>> begin
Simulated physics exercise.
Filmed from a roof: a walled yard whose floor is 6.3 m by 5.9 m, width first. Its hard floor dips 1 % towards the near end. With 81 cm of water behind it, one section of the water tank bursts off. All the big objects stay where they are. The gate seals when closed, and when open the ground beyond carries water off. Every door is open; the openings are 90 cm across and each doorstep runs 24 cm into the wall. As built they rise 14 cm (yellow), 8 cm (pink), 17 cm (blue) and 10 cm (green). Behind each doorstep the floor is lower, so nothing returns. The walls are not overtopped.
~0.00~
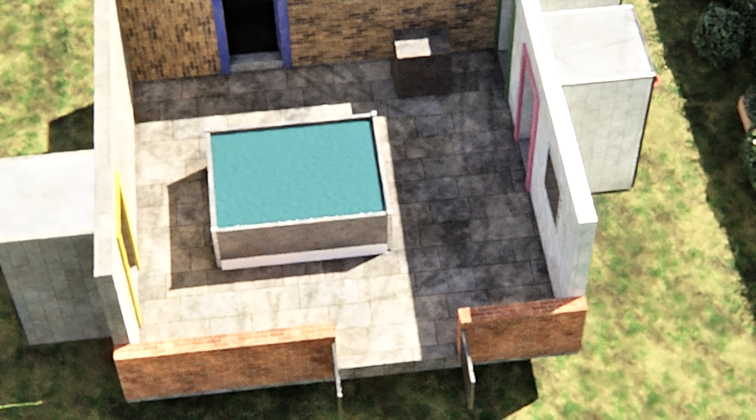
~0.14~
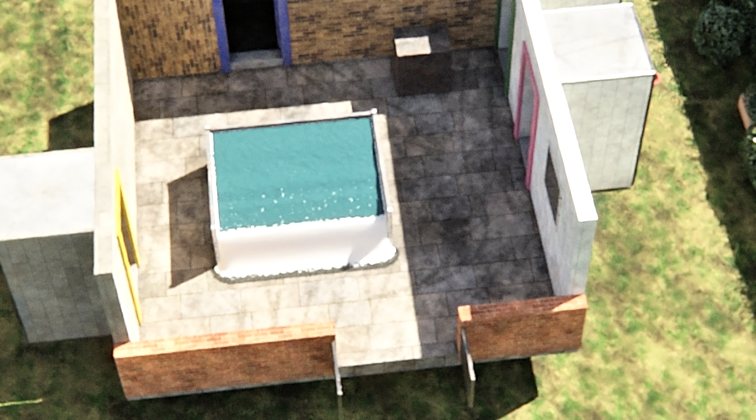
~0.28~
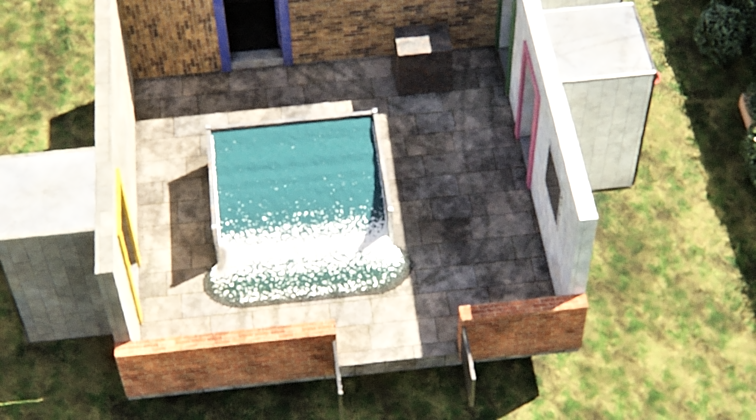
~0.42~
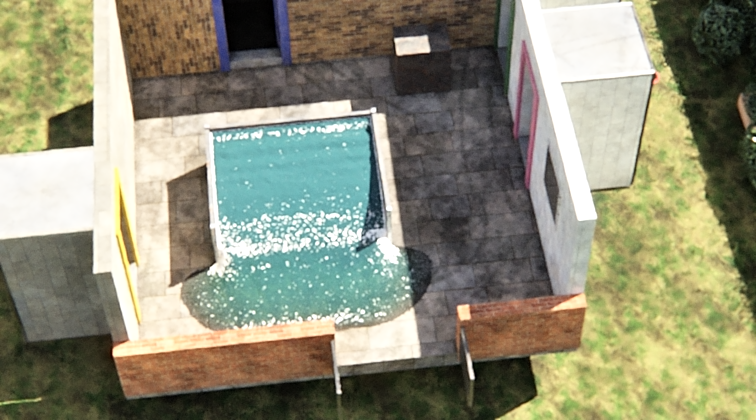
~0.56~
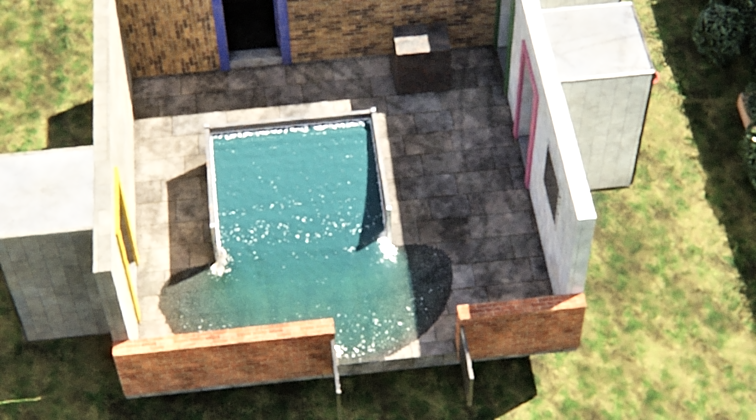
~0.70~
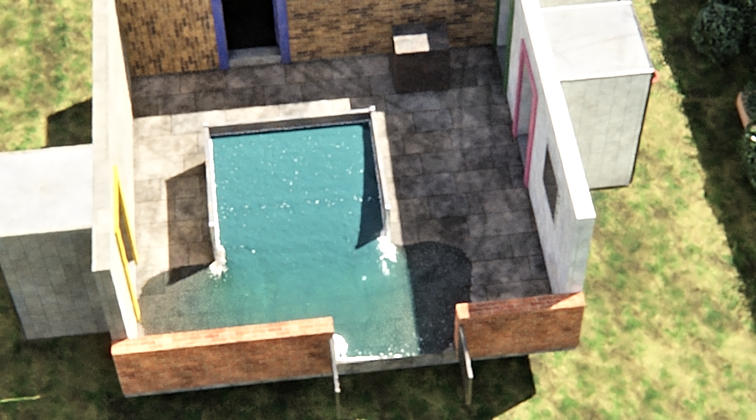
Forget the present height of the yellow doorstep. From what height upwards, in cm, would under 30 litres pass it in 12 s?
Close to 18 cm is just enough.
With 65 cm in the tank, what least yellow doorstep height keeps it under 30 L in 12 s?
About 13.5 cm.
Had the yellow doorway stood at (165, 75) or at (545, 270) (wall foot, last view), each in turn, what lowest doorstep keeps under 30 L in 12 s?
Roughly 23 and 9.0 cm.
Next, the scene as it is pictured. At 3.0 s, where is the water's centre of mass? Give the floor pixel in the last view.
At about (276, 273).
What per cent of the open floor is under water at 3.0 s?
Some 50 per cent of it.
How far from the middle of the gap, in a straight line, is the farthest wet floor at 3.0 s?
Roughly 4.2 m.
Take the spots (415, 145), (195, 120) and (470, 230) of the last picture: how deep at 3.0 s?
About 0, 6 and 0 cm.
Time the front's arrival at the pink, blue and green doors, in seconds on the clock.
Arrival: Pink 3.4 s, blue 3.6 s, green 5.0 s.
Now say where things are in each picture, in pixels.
>> end
>> begin
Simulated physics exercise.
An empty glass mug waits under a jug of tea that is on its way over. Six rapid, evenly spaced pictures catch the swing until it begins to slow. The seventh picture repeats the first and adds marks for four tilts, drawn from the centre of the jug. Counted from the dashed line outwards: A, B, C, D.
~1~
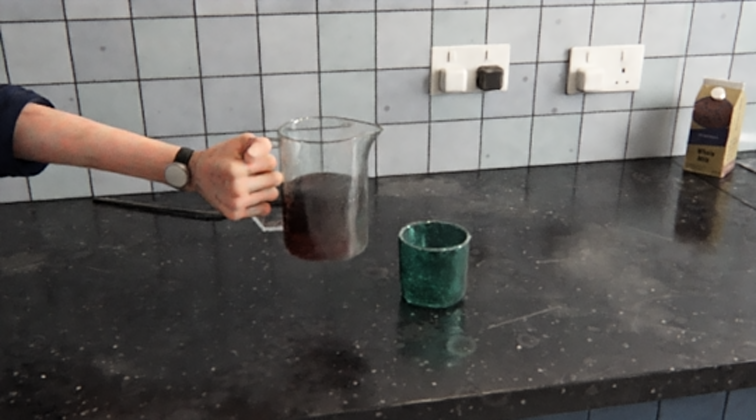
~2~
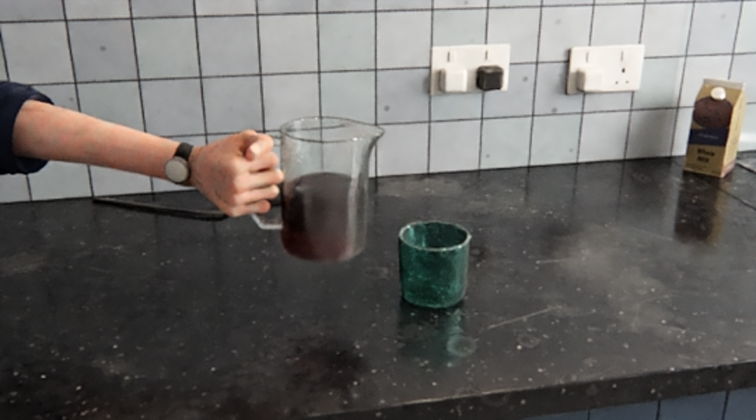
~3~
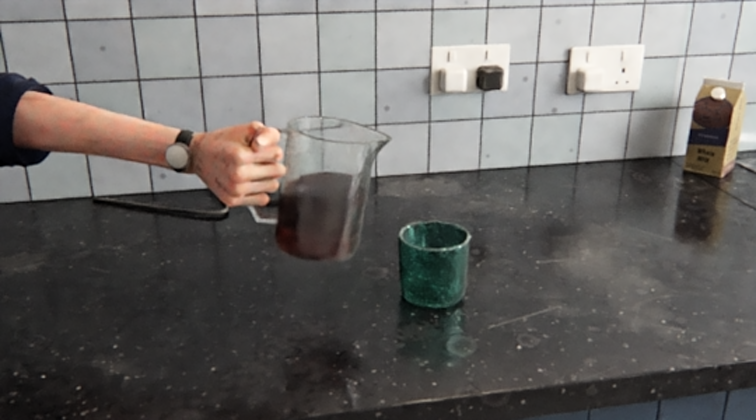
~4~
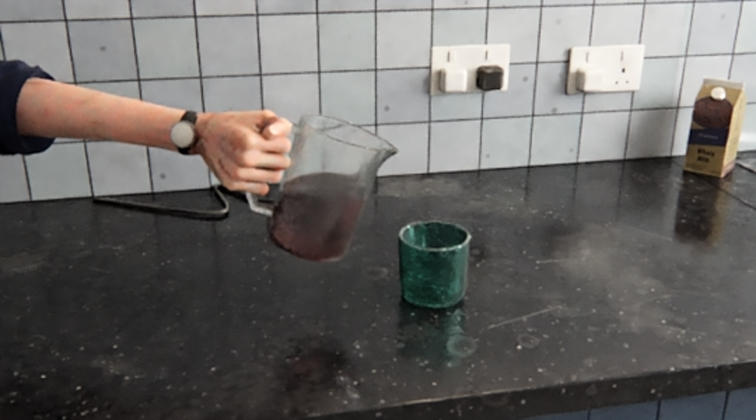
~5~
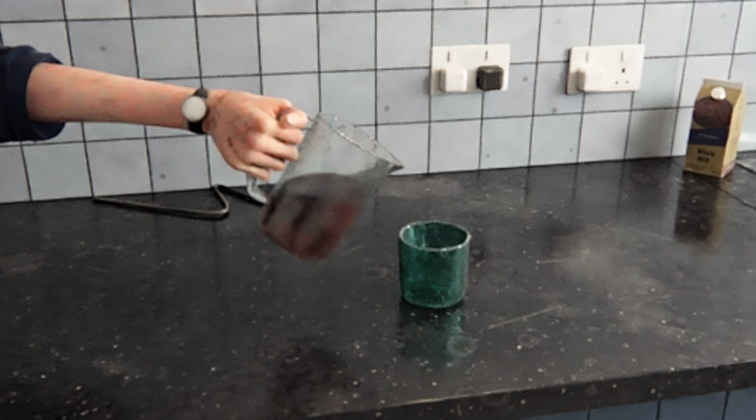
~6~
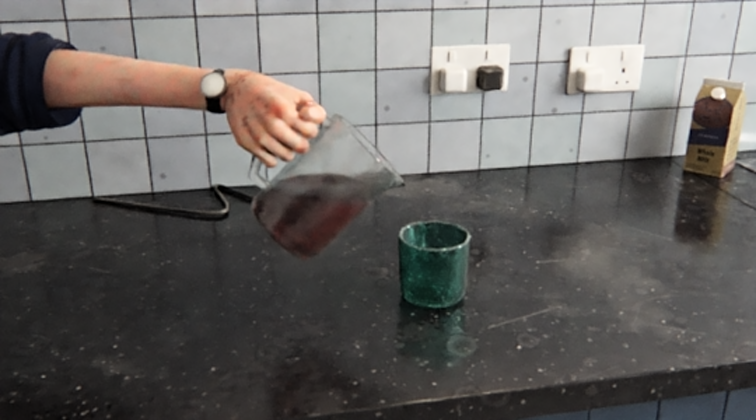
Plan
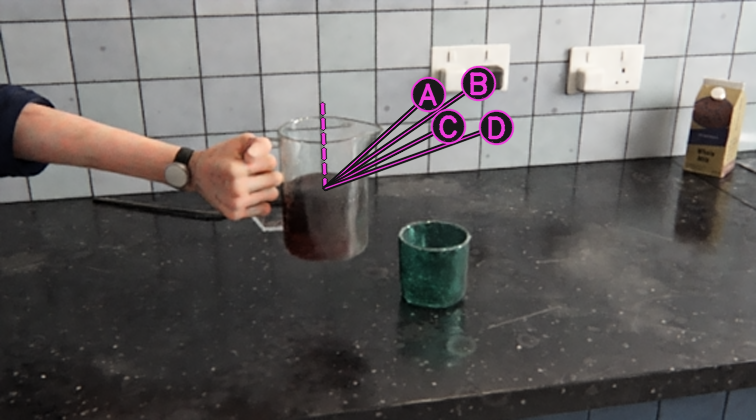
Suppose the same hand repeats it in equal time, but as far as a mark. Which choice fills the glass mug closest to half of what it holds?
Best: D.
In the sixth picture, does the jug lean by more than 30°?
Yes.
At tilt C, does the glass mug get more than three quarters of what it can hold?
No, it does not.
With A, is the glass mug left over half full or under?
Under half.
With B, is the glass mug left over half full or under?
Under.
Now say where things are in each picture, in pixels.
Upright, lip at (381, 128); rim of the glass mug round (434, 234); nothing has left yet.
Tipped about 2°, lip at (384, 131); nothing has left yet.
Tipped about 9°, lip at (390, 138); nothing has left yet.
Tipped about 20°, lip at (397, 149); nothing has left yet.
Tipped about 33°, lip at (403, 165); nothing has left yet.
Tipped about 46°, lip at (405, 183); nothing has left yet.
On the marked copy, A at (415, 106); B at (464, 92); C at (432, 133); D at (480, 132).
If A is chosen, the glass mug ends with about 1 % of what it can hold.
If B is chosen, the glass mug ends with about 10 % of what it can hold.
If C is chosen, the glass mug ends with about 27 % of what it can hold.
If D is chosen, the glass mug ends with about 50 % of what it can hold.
>> end
>> begin
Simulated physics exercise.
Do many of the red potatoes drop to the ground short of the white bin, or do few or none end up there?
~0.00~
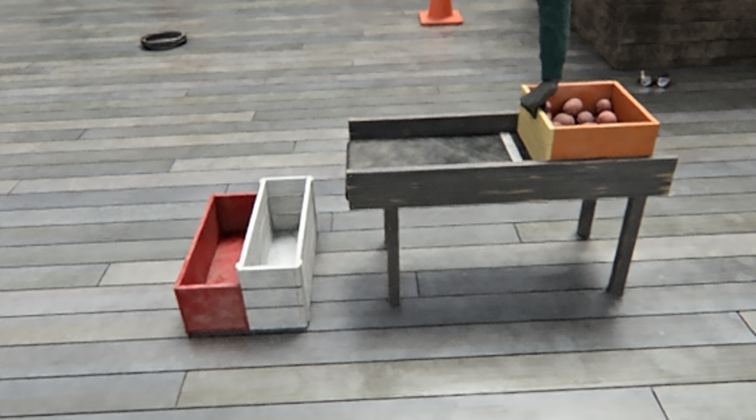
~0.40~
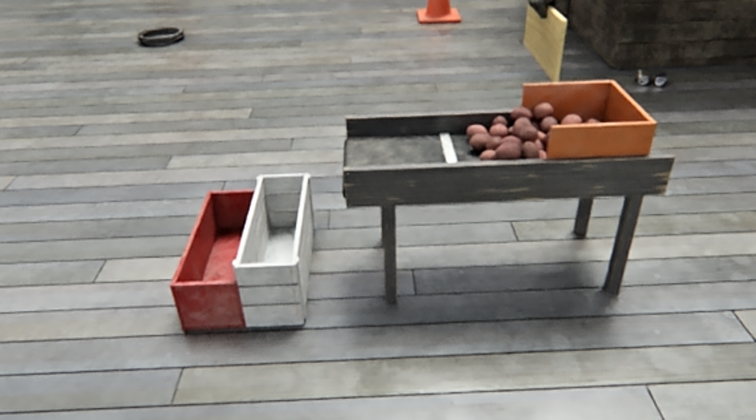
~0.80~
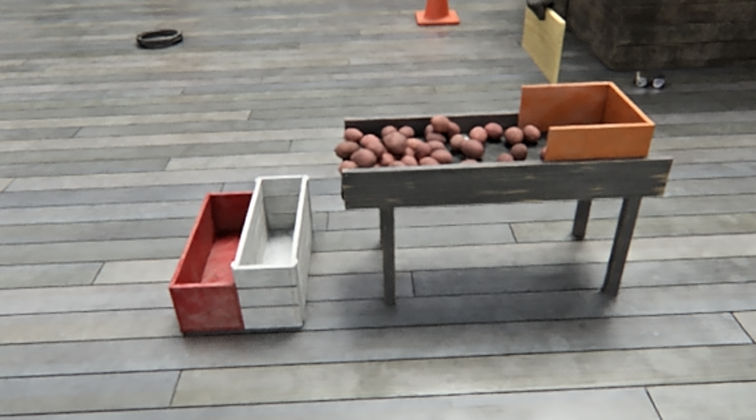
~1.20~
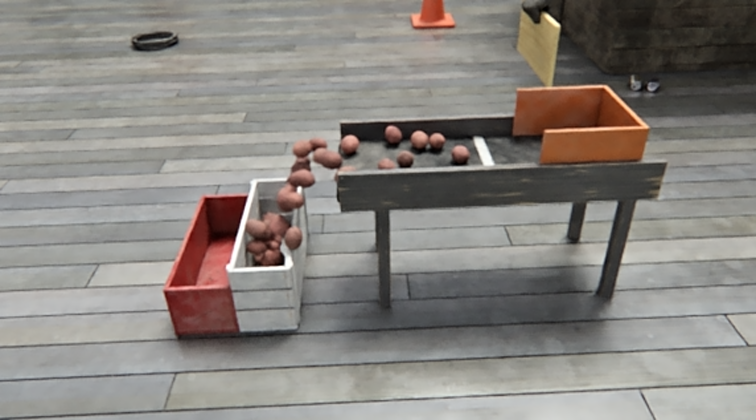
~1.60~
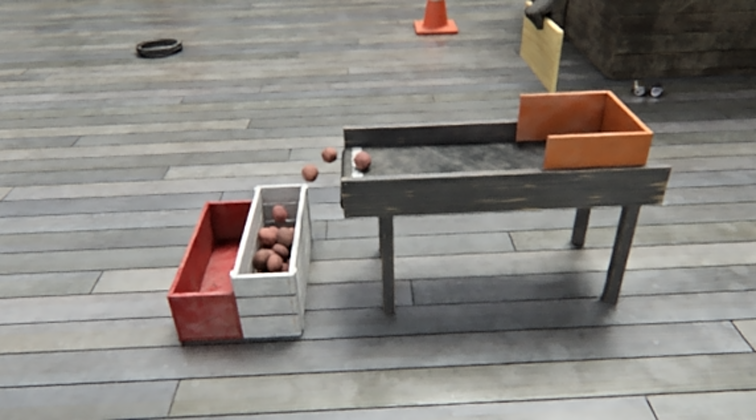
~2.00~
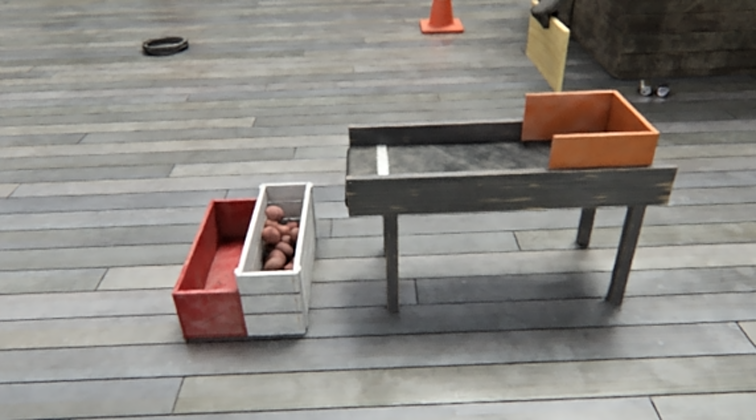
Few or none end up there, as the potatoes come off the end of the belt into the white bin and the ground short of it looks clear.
>> end
● SHORT TASK
Using the material above, work out how many lines contain the string "first". Give that number alone.

● EXERCISE SOLUTION
2